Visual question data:
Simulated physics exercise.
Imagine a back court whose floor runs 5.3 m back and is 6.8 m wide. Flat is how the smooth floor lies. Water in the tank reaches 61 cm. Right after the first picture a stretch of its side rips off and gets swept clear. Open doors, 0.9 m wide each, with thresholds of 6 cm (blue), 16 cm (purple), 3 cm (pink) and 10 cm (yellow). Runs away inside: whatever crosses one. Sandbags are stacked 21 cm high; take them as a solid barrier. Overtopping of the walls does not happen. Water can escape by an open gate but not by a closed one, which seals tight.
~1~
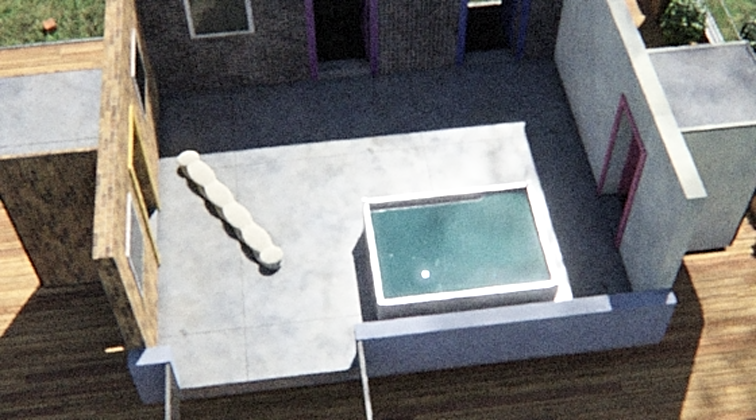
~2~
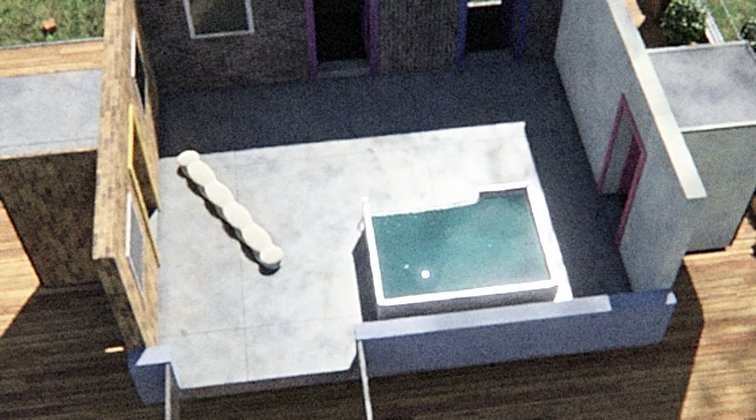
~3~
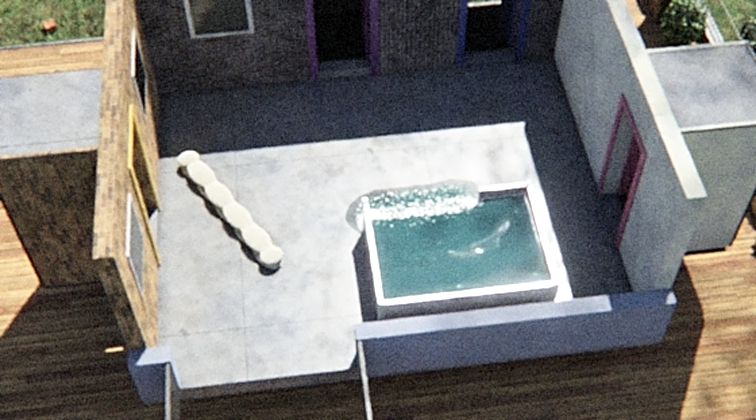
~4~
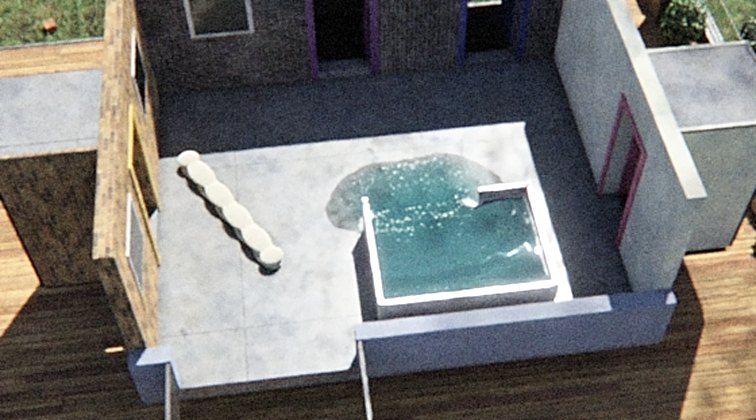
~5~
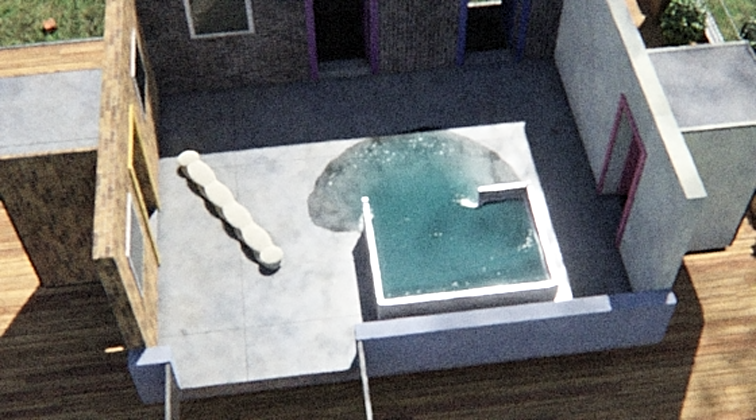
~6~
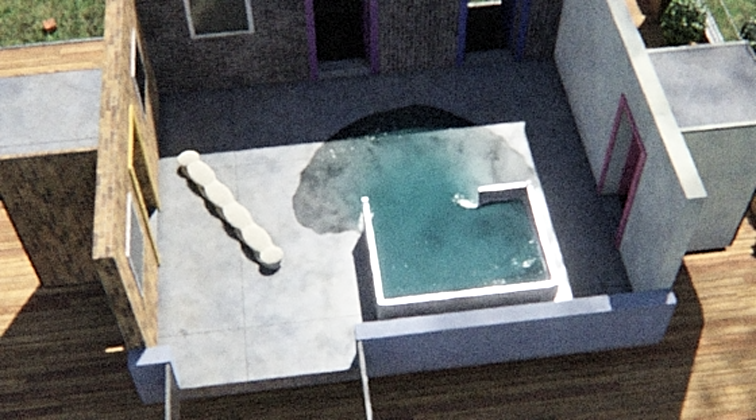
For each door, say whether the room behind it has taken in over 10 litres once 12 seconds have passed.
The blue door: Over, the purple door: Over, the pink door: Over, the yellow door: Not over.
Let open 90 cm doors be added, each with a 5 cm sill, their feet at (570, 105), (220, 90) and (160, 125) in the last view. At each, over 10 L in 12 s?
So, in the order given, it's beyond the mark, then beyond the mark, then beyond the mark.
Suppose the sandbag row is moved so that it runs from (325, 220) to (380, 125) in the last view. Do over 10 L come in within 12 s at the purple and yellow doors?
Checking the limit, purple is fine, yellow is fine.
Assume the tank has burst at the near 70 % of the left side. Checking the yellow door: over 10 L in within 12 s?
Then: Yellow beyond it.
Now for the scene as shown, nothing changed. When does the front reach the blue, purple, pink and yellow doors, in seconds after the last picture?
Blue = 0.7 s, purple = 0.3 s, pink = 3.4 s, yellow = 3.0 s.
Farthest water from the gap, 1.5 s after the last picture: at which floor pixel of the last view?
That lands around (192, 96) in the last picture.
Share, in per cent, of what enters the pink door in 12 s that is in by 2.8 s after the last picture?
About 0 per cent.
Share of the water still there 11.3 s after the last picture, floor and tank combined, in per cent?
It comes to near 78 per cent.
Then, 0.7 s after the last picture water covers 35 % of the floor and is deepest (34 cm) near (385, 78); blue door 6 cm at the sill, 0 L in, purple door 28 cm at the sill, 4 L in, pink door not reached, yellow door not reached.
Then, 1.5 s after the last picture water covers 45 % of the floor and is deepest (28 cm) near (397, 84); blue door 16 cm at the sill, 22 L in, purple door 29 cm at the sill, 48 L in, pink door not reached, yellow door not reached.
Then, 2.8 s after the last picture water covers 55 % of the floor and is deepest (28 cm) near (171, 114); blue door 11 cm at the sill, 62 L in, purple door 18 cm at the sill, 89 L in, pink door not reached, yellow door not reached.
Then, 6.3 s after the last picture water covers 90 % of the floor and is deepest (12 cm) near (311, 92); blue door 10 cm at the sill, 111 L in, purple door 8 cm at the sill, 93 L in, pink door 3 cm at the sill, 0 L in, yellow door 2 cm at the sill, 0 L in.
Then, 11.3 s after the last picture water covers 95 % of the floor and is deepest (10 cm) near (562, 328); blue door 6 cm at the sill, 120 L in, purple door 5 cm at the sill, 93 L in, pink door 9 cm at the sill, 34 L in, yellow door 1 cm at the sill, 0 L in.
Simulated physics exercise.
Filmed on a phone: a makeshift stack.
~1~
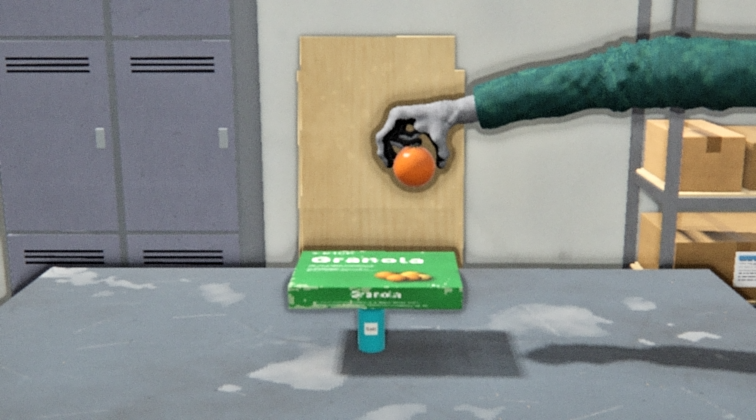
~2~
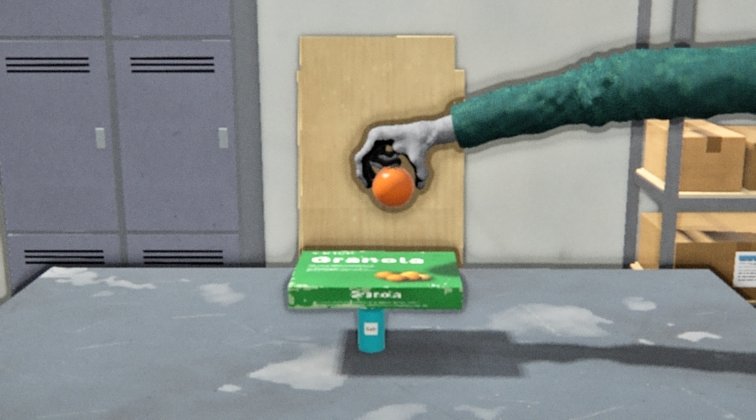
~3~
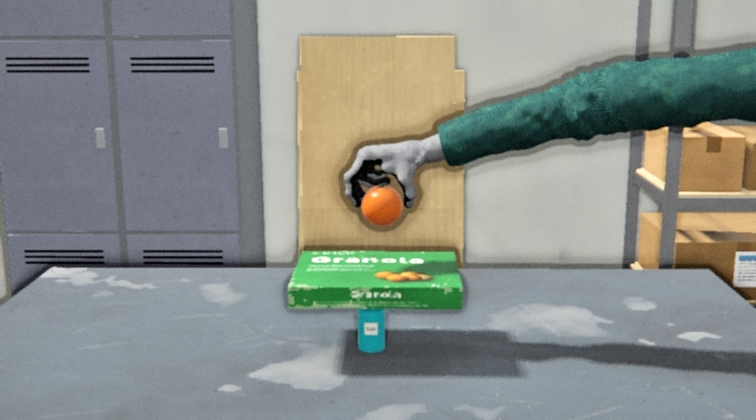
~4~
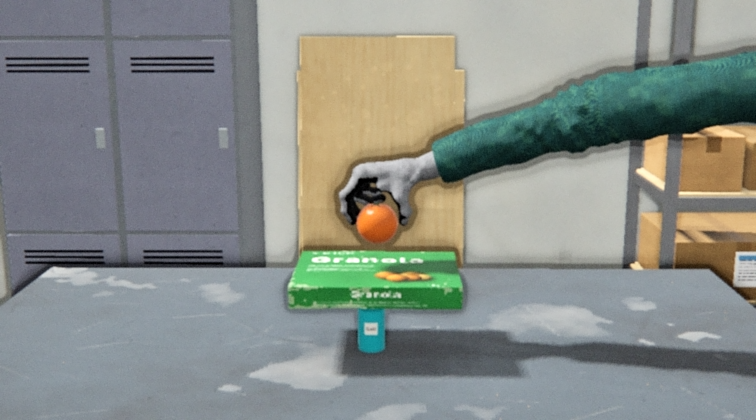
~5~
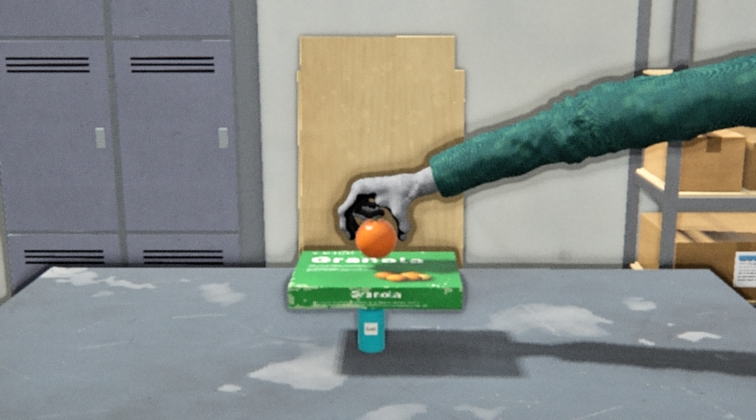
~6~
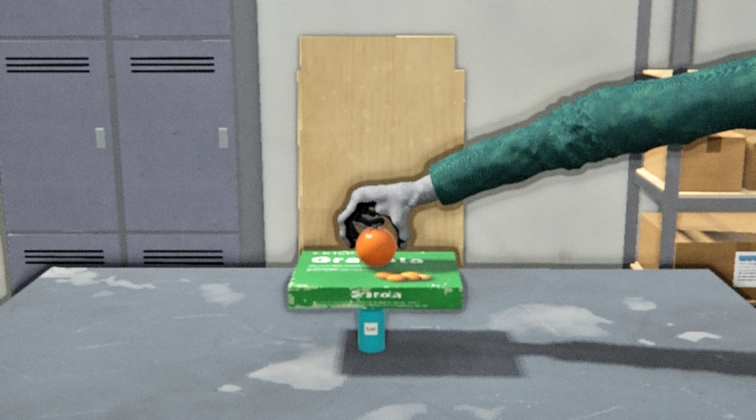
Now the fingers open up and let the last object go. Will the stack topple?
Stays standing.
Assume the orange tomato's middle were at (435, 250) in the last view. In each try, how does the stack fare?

GOAL OF THE EXERCISE |
Pictures are to be left out; all else in the entries above is to be quoted exactly.

ANSWER TO THE EXERCISE |
Simulated physics exercise.
Imagine a back court whose floor runs 5.3 m back and is 6.8 m wide. Flat is how the smooth floor lies. Water in the tank reaches 61 cm. Right after the first picture a stretch of its side rips off and gets swept clear. Open doors, 0.9 m wide each, with thresholds of 6 cm (blue), 16 cm (purple), 3 cm (pink) and 10 cm (yellow). Runs away inside: whatever crosses one. Sandbags are stacked 21 cm high; take them as a solid barrier. Overtopping of the walls does not happen. Water can escape by an open gate but not by a closed one, which seals tight.
~1~
~2~
~3~
~4~
~5~
~6~
For each door, say whether the room behind it has taken in over 10 litres once 12 seconds have passed.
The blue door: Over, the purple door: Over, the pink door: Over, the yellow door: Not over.
Let open 90 cm doors be added, each with a 5 cm sill, their feet at (570, 105), (220, 90) and (160, 125) in the last view. At each, over 10 L in 12 s?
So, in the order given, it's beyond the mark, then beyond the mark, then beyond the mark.
Suppose the sandbag row is moved so that it runs from (325, 220) to (380, 125) in the last view. Do over 10 L come in within 12 s at the purple and yellow doors?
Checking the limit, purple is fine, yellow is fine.
Assume the tank has burst at the near 70 % of the left side. Checking the yellow door: over 10 L in within 12 s?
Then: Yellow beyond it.
Now for the scene as shown, nothing changed. When does the front reach the blue, purple, pink and yellow doors, in seconds after the last picture?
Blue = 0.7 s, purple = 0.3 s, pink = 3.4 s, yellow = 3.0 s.
Farthest water from the gap, 1.5 s after the last picture: at which floor pixel of the last view?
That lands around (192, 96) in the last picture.
Share, in per cent, of what enters the pink door in 12 s that is in by 2.8 s after the last picture?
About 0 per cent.
Share of the water still there 11.3 s after the last picture, floor and tank combined, in per cent?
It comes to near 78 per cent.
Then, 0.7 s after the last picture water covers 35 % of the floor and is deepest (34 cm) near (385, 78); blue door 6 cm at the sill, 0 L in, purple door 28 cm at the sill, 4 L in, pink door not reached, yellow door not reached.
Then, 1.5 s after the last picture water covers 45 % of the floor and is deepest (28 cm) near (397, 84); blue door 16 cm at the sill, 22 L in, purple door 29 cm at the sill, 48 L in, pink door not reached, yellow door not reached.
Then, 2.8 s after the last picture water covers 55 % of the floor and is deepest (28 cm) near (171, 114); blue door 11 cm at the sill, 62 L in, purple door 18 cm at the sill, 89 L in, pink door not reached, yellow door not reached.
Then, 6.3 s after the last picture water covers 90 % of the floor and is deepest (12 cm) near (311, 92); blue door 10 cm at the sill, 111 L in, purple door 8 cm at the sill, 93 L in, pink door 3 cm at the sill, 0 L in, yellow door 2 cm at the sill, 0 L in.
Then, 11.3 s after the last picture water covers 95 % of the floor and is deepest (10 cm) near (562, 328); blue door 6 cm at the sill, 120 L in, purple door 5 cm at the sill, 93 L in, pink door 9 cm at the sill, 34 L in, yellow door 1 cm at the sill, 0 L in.
Simulated physics exercise.
Filmed on a phone: a makeshift stack.
~1~
~2~
~3~
~4~
~5~
~6~
Now the fingers open up and let the last object go. Will the stack topple?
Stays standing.
Assume the orange tomato's middle were at (435, 250) in the last view. In each try, how does the stack fare?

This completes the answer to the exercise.